What you need to do:
The data below needs to be returned exactly, line for line.

--- begin ---

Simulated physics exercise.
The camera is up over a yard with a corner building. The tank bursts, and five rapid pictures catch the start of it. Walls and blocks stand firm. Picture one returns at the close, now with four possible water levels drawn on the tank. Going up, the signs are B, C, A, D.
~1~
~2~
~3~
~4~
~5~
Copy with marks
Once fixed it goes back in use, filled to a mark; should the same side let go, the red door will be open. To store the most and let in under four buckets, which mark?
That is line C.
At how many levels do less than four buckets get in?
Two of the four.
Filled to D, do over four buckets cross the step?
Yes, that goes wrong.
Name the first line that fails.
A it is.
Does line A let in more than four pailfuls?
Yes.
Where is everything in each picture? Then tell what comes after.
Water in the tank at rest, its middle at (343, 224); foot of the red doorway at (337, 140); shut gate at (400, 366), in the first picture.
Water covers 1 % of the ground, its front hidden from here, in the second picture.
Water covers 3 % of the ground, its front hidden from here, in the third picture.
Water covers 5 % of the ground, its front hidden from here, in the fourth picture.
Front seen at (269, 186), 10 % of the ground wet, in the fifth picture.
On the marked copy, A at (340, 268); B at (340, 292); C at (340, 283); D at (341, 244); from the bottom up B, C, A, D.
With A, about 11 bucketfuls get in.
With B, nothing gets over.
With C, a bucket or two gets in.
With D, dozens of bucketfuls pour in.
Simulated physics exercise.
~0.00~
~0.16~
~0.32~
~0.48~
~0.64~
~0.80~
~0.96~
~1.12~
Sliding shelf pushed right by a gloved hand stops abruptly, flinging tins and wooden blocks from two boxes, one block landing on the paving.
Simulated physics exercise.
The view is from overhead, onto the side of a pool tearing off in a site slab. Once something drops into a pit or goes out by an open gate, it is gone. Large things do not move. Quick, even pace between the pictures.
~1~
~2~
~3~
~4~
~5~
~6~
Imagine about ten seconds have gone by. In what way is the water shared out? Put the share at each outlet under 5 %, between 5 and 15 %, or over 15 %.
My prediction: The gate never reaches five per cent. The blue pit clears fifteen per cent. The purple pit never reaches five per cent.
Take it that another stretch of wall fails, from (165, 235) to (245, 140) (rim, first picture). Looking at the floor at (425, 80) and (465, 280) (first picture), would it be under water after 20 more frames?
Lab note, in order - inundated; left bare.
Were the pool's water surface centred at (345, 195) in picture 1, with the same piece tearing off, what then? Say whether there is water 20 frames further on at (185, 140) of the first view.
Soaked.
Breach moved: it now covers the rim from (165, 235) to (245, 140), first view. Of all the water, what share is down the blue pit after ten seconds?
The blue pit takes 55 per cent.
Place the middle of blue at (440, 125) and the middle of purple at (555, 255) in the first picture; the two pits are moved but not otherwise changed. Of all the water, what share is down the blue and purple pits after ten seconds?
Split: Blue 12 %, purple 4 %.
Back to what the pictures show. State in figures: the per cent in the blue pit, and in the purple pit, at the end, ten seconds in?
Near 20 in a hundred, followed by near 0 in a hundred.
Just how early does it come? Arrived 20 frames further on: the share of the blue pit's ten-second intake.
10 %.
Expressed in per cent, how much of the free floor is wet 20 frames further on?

--- end ---

Task output:
Simulated physics exercise.
The camera is up over a yard with a corner building. The tank bursts, and five rapid pictures catch the start of it. Walls and blocks stand firm. Picture one returns at the close, now with four possible water levels drawn on the tank. Going up, the signs are B, C, A, D.
~1~
~2~
~3~
~4~
~5~
Copy with marks
Once fixed it goes back in use, filled to a mark; should the same side let go, the red door will be open. To store the most and let in under four buckets, which mark?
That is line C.
At how many levels do less than four buckets get in?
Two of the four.
Filled to D, do over four buckets cross the step?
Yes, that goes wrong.
Name the first line that fails.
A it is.
Does line A let in more than four pailfuls?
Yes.
Where is everything in each picture? Then tell what comes after.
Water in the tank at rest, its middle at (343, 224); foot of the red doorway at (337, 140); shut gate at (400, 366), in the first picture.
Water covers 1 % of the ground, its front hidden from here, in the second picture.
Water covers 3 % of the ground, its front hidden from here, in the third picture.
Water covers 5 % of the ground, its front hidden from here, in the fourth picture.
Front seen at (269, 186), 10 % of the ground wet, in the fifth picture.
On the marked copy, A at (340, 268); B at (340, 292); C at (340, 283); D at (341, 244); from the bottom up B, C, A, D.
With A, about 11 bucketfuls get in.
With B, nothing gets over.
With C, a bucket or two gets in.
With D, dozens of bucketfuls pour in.
Simulated physics exercise.
~0.00~
~0.16~
~0.32~
~0.48~
~0.64~
~0.80~
~0.96~
~1.12~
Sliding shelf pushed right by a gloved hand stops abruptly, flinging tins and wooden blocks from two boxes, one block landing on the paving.
Simulated physics exercise.
The view is from overhead, onto the side of a pool tearing off in a site slab. Once something drops into a pit or goes out by an open gate, it is gone. Large things do not move. Quick, even pace between the pictures.
~1~
~2~
~3~
~4~
~5~
~6~
Imagine about ten seconds have gone by. In what way is the water shared out? Put the share at each outlet under 5 %, between 5 and 15 %, or over 15 %.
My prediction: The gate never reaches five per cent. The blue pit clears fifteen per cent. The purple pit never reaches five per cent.
Take it that another stretch of wall fails, from (165, 235) to (245, 140) (rim, first picture). Looking at the floor at (425, 80) and (465, 280) (first picture), would it be under water after 20 more frames?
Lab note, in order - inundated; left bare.
Were the pool's water surface centred at (345, 195) in picture 1, with the same piece tearing off, what then? Say whether there is water 20 frames further on at (185, 140) of the first view.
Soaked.
Breach moved: it now covers the rim from (165, 235) to (245, 140), first view. Of all the water, what share is down the blue pit after ten seconds?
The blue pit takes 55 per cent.
Place the middle of blue at (440, 125) and the middle of purple at (555, 255) in the first picture; the two pits are moved but not otherwise changed. Of all the water, what share is down the blue and purple pits after ten seconds?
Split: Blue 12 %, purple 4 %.
Back to what the pictures show. State in figures: the per cent in the blue pit, and in the purple pit, at the end, ten seconds in?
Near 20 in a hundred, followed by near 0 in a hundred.
Just how early does it come? Arrived 20 frames further on: the share of the blue pit's ten-second intake.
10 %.
Expressed in per cent, how much of the free floor is wet 20 frames further on?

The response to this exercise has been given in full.